| Records shown |
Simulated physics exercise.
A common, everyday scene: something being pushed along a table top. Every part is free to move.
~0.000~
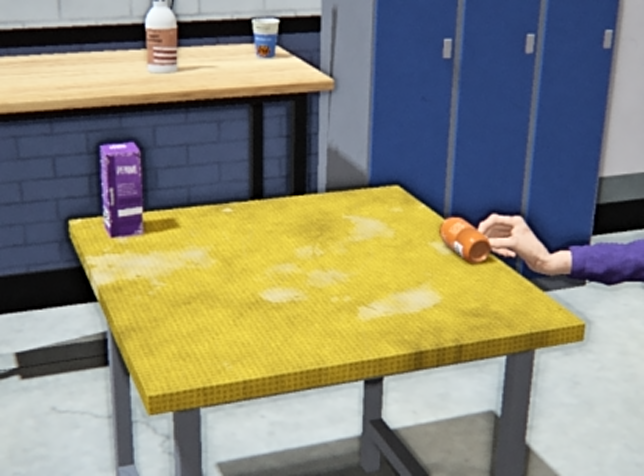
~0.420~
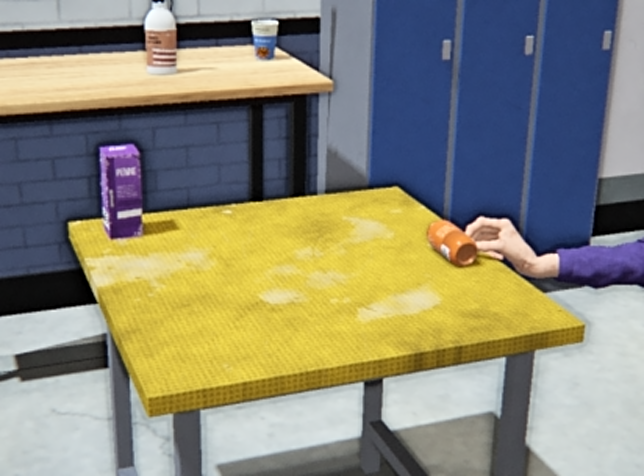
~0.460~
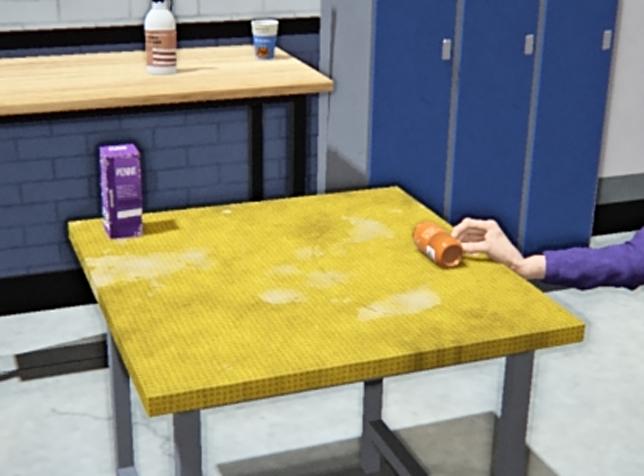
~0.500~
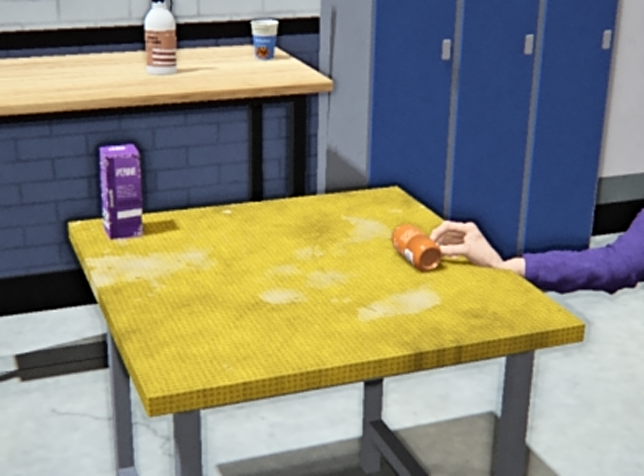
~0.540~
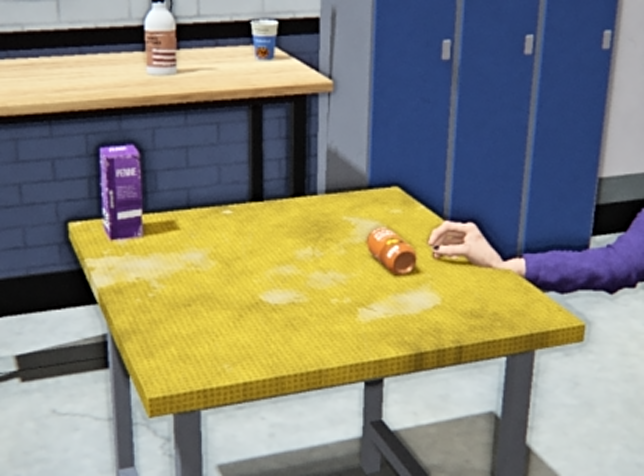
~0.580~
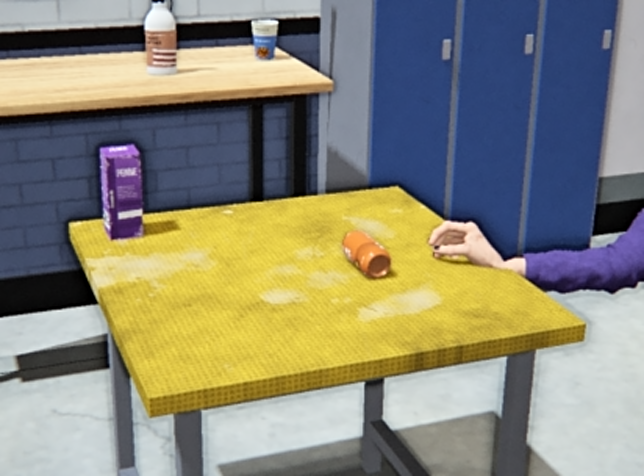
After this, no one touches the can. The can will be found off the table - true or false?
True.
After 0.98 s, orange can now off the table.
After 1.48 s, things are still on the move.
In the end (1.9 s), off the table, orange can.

--

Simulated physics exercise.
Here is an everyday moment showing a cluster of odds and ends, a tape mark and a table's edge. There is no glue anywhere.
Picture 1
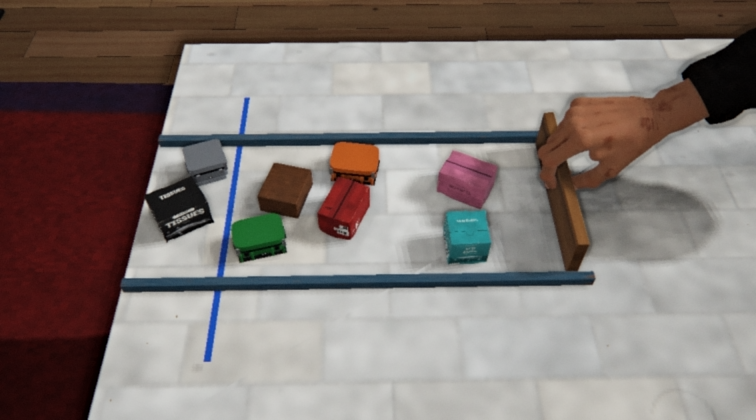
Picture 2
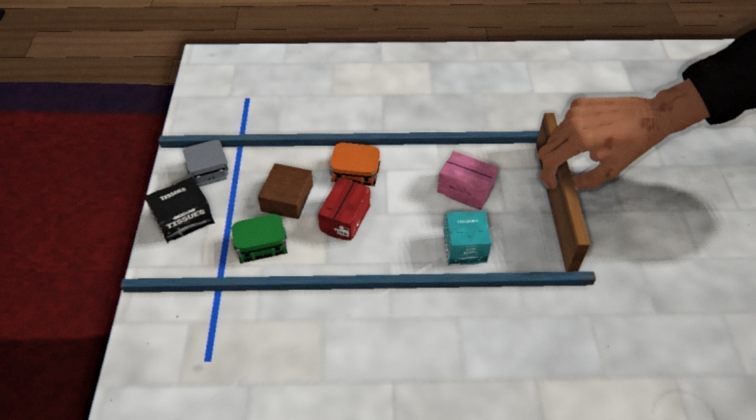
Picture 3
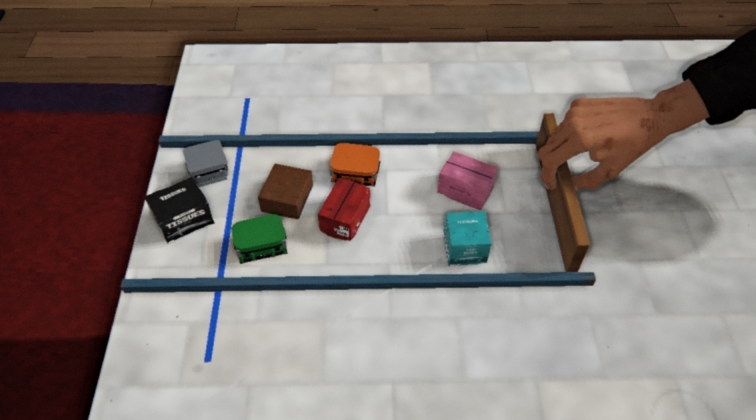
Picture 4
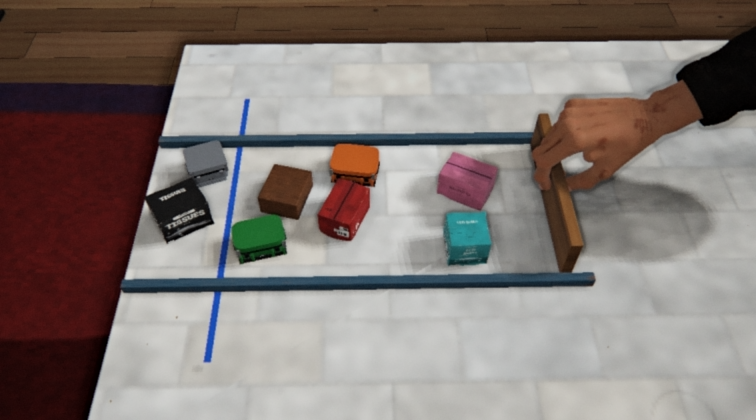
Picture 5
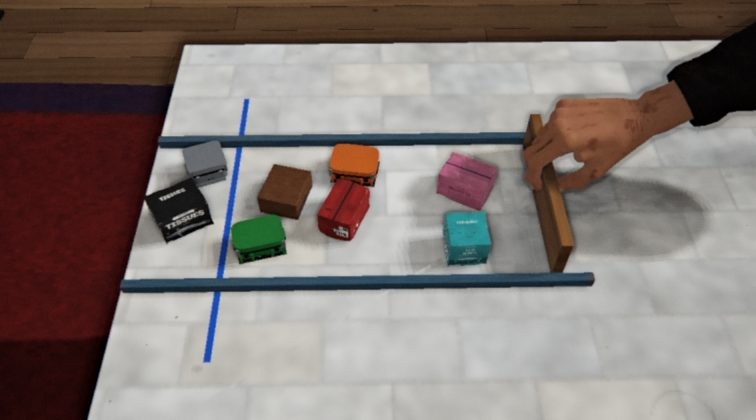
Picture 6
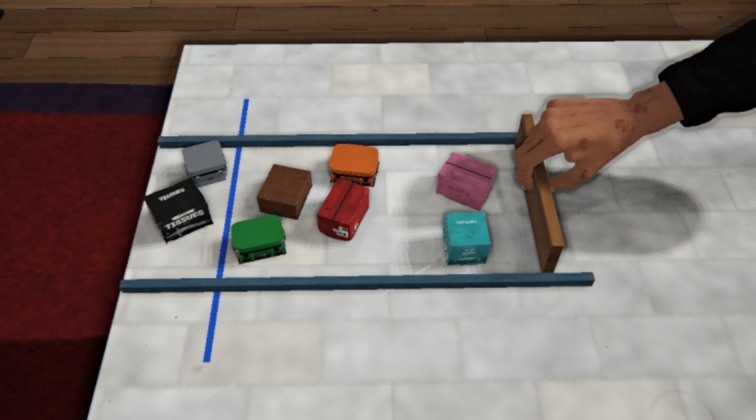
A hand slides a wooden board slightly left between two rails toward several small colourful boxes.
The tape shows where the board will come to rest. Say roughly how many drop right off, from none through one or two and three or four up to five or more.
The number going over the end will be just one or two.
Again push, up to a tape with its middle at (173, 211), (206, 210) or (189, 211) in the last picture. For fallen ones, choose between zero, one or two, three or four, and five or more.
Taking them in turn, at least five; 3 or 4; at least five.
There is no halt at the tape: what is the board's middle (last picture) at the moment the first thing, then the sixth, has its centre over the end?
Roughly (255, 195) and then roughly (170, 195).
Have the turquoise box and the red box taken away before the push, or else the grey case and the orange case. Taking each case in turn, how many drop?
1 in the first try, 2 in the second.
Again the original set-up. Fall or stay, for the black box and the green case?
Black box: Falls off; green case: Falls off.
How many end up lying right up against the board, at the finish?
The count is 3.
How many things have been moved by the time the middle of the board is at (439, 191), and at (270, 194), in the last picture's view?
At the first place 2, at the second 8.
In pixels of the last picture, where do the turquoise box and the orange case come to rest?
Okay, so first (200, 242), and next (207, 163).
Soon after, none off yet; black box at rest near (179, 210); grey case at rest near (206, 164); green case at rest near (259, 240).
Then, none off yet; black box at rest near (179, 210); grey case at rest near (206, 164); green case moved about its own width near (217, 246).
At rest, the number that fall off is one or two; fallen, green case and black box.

==

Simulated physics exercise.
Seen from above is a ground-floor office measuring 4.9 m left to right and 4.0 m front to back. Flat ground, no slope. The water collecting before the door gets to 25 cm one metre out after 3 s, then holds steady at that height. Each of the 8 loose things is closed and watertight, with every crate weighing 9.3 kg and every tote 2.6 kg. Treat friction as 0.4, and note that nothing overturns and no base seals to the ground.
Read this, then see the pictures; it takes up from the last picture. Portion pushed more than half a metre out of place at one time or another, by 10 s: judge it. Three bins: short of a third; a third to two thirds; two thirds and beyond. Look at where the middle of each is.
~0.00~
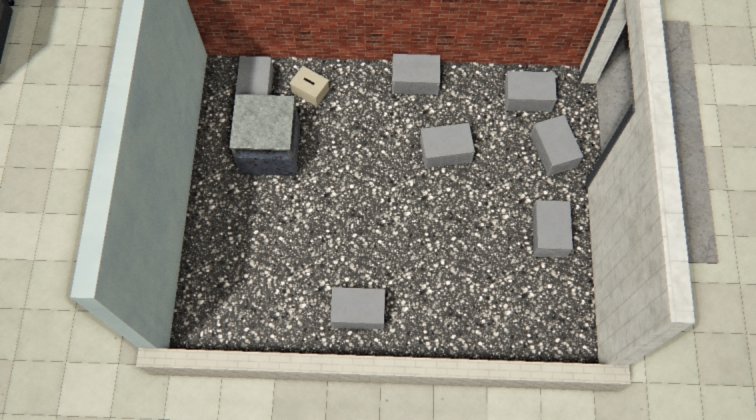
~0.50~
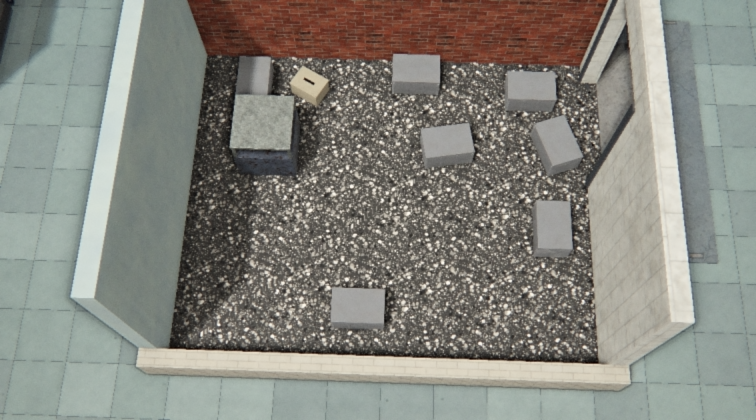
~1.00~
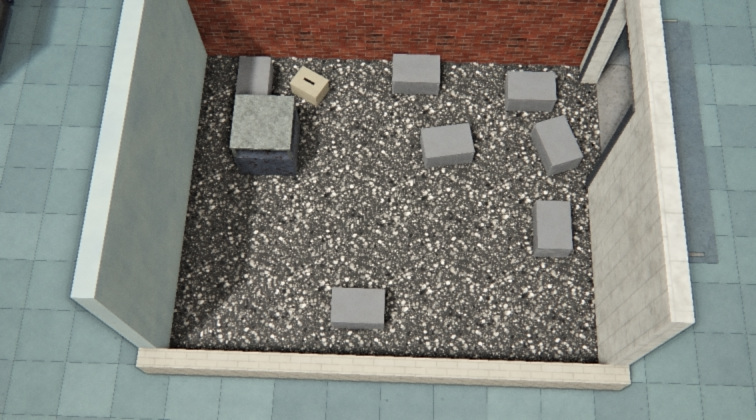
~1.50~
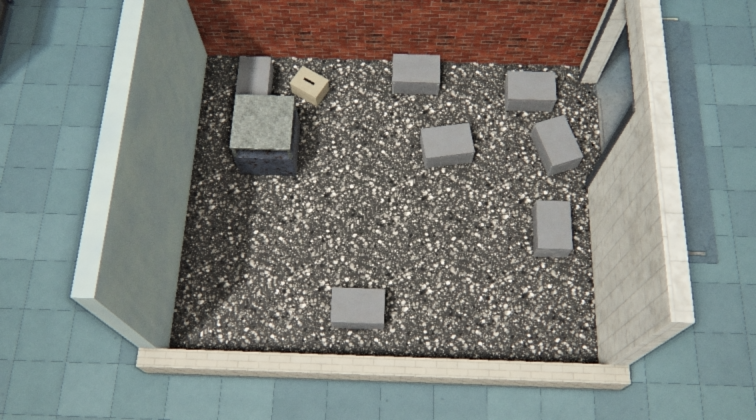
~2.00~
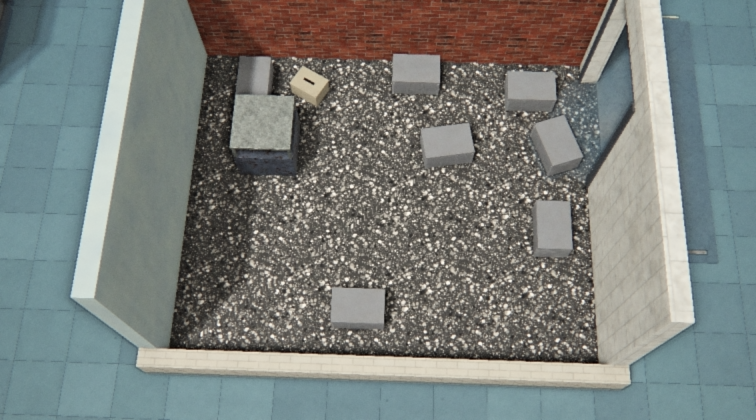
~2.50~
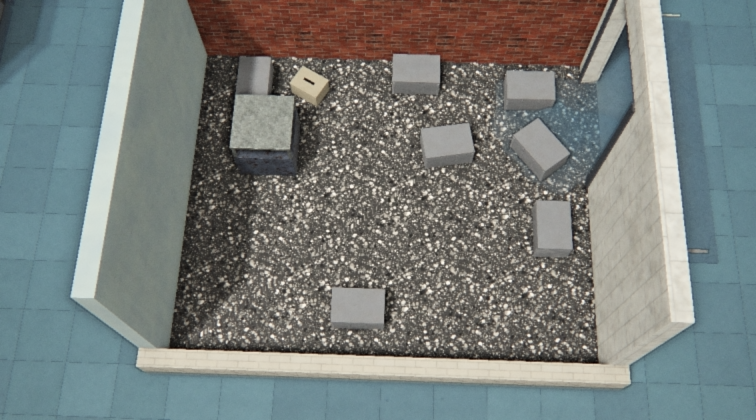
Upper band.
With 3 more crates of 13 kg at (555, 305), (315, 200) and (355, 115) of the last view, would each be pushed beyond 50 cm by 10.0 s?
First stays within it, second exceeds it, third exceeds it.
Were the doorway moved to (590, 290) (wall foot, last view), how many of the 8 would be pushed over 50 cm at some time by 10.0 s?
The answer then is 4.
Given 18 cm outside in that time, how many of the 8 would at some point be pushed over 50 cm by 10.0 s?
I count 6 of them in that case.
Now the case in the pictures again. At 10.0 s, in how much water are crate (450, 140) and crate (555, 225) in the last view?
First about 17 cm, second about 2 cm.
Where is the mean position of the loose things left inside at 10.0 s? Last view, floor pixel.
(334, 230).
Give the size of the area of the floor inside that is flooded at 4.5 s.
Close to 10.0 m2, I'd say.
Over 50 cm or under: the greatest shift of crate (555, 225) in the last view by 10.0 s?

| The task |
Among the lines of the listing, how many hold the string "everyday"? Respond with only the number.

| Answer to the problem |
2